━━ MATERIAL PROVIDED

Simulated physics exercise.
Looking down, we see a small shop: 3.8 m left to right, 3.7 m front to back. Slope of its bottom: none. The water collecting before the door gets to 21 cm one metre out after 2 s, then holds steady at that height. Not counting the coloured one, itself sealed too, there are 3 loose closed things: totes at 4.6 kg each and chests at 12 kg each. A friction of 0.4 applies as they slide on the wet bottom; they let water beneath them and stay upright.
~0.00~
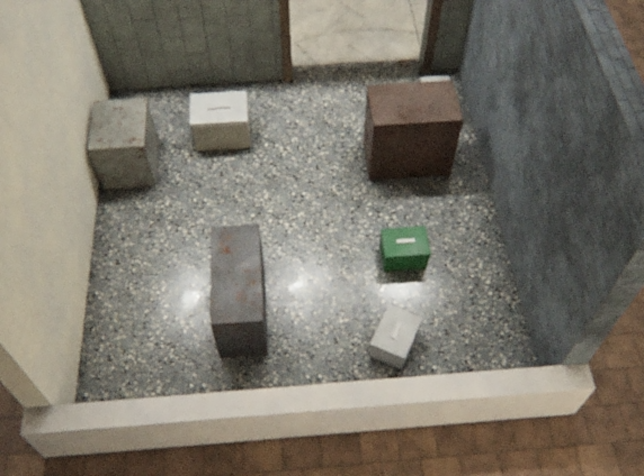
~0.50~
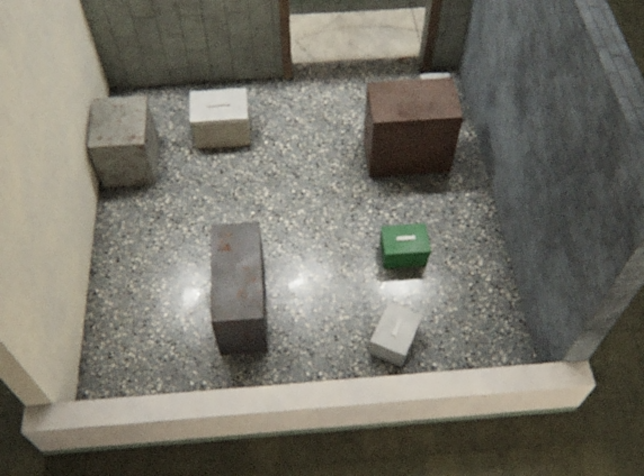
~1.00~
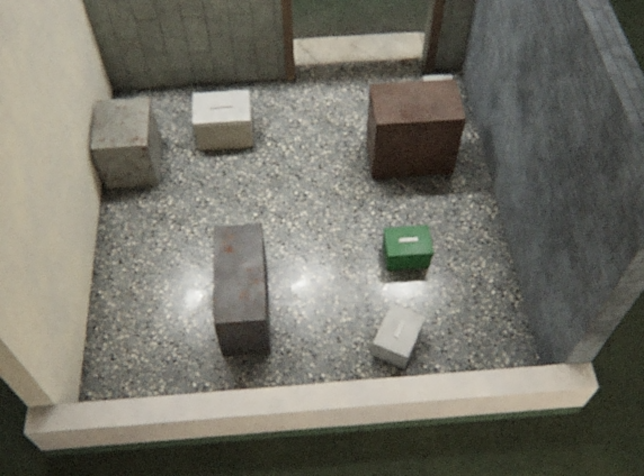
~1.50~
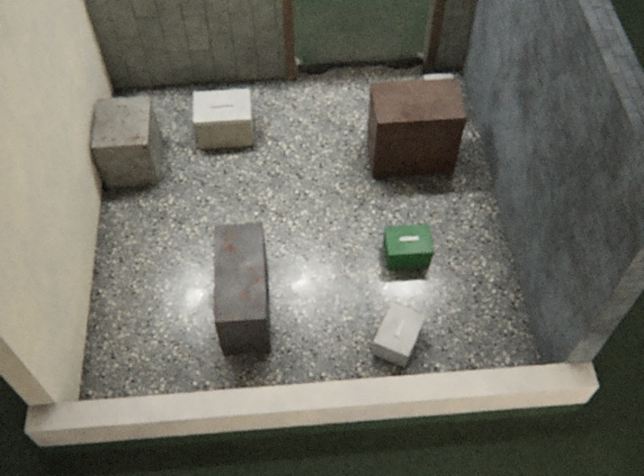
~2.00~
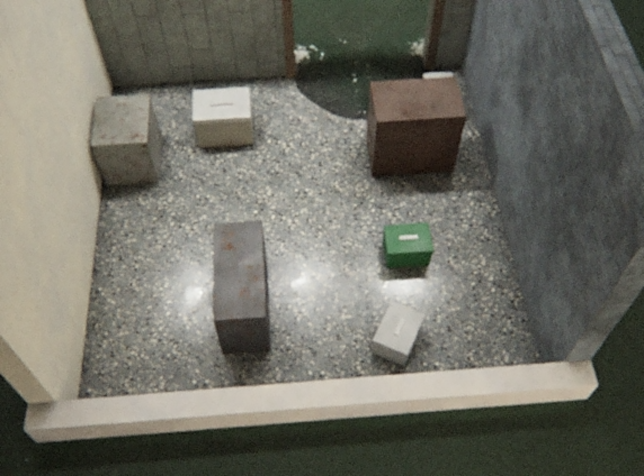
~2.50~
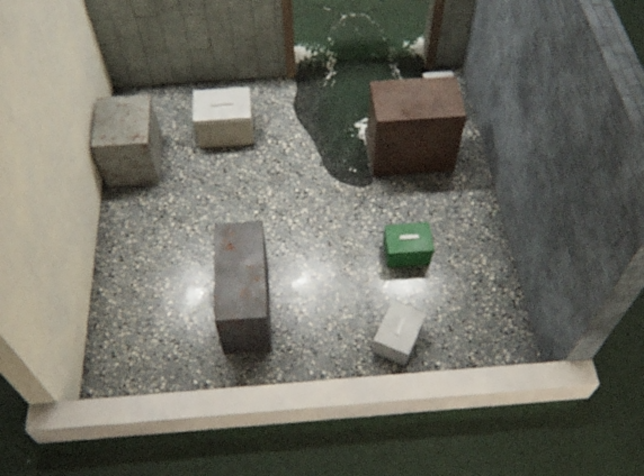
A large brown box stood near the doorway of a small room as dark water gathered outside, then flowed through the opening and spread around it, while the green box and the others stayed still.
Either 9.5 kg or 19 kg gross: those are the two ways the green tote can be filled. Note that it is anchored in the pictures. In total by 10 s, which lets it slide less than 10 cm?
Answer: 19 kg, not 9.5 kg.
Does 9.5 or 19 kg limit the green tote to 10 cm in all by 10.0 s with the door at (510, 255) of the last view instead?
In that setup neither mass works.
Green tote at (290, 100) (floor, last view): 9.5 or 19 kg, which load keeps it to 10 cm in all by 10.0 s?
Outcome - failure with both.
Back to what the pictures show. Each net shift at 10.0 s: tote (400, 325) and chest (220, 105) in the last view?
Shifts: 60 cm / 60 cm.
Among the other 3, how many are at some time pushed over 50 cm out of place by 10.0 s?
2.
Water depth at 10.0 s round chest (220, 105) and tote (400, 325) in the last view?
Around 7 cm and 11 cm.
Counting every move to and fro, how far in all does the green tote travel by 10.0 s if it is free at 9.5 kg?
60 cm in all.
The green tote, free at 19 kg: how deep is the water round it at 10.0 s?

━━━━

Beginning at the line where "Back to what" appears, extract each line through the end of the data above; keep them exact and include nothing else.

### TASK ANSWER
Back to what the pictures show. Each net shift at 10.0 s: tote (400, 325) and chest (220, 105) in the last view?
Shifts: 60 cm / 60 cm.
Among the other 3, how many are at some time pushed over 50 cm out of place by 10.0 s?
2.
Water depth at 10.0 s round chest (220, 105) and tote (400, 325) in the last view?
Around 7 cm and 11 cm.
Counting every move to and fro, how far in all does the green tote travel by 10.0 s if it is free at 9.5 kg?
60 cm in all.
The green tote, free at 19 kg: how deep is the water round it at 10.0 s?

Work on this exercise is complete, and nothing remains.